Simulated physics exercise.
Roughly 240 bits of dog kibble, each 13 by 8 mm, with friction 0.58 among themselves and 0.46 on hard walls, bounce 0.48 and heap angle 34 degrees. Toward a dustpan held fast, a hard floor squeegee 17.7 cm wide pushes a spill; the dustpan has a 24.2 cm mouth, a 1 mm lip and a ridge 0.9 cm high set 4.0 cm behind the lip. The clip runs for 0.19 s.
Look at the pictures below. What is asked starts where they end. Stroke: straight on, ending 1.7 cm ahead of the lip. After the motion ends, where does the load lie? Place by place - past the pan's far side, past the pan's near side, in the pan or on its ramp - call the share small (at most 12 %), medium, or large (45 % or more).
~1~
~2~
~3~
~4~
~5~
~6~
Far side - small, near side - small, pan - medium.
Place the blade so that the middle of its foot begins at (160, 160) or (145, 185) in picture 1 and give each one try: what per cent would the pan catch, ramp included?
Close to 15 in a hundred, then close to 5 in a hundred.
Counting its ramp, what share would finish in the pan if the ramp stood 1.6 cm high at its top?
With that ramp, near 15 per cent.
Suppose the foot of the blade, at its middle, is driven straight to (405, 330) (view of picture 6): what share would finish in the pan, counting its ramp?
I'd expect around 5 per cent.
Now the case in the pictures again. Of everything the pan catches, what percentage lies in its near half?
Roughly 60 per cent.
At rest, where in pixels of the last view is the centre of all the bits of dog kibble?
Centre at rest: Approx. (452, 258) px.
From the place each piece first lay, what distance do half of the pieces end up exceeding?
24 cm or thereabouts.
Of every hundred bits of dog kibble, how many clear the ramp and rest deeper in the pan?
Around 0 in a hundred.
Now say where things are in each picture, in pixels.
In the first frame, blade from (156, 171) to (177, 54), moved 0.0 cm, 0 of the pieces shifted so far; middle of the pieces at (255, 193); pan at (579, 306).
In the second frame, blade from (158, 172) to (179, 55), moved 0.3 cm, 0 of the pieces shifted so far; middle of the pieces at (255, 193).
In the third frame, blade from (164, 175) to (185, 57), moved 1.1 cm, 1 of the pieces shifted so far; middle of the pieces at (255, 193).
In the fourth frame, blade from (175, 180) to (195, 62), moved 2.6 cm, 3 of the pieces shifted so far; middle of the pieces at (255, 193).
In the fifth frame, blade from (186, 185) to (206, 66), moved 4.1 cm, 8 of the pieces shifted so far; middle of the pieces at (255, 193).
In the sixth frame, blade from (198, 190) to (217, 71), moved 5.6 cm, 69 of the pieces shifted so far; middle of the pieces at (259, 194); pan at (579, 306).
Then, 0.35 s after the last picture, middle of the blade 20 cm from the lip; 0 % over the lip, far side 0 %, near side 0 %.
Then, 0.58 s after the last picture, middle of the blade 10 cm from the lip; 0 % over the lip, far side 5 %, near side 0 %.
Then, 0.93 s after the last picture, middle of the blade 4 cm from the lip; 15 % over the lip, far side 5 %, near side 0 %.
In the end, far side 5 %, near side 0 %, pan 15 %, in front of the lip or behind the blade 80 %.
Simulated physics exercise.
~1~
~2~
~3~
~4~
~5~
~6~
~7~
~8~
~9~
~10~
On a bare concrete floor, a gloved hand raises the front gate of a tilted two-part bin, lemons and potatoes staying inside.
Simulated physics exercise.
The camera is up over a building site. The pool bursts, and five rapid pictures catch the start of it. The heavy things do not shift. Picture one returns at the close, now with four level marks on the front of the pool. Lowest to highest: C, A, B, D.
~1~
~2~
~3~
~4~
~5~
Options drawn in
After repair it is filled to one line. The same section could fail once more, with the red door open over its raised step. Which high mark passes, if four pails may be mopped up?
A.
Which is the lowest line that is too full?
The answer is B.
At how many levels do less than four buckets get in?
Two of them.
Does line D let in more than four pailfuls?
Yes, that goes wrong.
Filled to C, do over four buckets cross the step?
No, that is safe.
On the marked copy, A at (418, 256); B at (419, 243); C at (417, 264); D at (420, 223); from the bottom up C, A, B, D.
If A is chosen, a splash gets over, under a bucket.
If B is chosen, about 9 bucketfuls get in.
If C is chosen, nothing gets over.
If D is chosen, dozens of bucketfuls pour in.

:: PROMPT ::
From the records above, extract every line exactly as it stands.

:: ANSWER TO THIS TASK ::
Simulated physics exercise.
Roughly 240 bits of dog kibble, each 13 by 8 mm, with friction 0.58 among themselves and 0.46 on hard walls, bounce 0.48 and heap angle 34 degrees. Toward a dustpan held fast, a hard floor squeegee 17.7 cm wide pushes a spill; the dustpan has a 24.2 cm mouth, a 1 mm lip and a ridge 0.9 cm high set 4.0 cm behind the lip. The clip runs for 0.19 s.
Look at the pictures below. What is asked starts where they end. Stroke: straight on, ending 1.7 cm ahead of the lip. After the motion ends, where does the load lie? Place by place - past the pan's far side, past the pan's near side, in the pan or on its ramp - call the share small (at most 12 %), medium, or large (45 % or more).
~1~
~2~
~3~
~4~
~5~
~6~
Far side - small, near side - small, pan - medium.
Place the blade so that the middle of its foot begins at (160, 160) or (145, 185) in picture 1 and give each one try: what per cent would the pan catch, ramp included?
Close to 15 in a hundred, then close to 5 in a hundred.
Counting its ramp, what share would finish in the pan if the ramp stood 1.6 cm high at its top?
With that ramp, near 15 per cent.
Suppose the foot of the blade, at its middle, is driven straight to (405, 330) (view of picture 6): what share would finish in the pan, counting its ramp?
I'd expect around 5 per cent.
Now the case in the pictures again. Of everything the pan catches, what percentage lies in its near half?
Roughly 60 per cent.
At rest, where in pixels of the last view is the centre of all the bits of dog kibble?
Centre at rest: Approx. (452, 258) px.
From the place each piece first lay, what distance do half of the pieces end up exceeding?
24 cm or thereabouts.
Of every hundred bits of dog kibble, how many clear the ramp and rest deeper in the pan?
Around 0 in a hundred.
Now say where things are in each picture, in pixels.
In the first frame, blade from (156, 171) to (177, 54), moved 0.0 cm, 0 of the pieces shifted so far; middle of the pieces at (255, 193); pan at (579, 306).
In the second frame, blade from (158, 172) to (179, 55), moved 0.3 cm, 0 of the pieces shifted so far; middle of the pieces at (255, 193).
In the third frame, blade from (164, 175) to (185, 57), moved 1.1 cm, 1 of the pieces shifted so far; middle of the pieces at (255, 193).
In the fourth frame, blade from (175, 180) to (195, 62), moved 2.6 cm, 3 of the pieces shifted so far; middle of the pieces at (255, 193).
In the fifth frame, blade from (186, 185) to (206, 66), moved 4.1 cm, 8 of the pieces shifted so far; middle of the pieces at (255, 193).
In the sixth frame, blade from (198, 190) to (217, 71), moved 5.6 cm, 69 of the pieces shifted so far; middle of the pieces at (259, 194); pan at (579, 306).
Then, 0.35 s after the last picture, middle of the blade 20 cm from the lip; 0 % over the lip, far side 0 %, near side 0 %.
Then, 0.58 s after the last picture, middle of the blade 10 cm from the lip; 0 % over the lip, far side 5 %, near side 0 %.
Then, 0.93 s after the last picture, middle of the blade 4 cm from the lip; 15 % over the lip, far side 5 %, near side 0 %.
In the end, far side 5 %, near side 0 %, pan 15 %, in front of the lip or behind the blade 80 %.
Simulated physics exercise.
~1~
~2~
~3~
~4~
~5~
~6~
~7~
~8~
~9~
~10~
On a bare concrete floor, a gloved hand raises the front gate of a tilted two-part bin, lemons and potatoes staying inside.
Simulated physics exercise.
The camera is up over a building site. The pool bursts, and five rapid pictures catch the start of it. The heavy things do not shift. Picture one returns at the close, now with four level marks on the front of the pool. Lowest to highest: C, A, B, D.
~1~
~2~
~3~
~4~
~5~
Options drawn in
After repair it is filled to one line. The same section could fail once more, with the red door open over its raised step. Which high mark passes, if four pails may be mopped up?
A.
Which is the lowest line that is too full?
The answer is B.
At how many levels do less than four buckets get in?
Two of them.
Does line D let in more than four pailfuls?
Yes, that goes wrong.
Filled to C, do over four buckets cross the step?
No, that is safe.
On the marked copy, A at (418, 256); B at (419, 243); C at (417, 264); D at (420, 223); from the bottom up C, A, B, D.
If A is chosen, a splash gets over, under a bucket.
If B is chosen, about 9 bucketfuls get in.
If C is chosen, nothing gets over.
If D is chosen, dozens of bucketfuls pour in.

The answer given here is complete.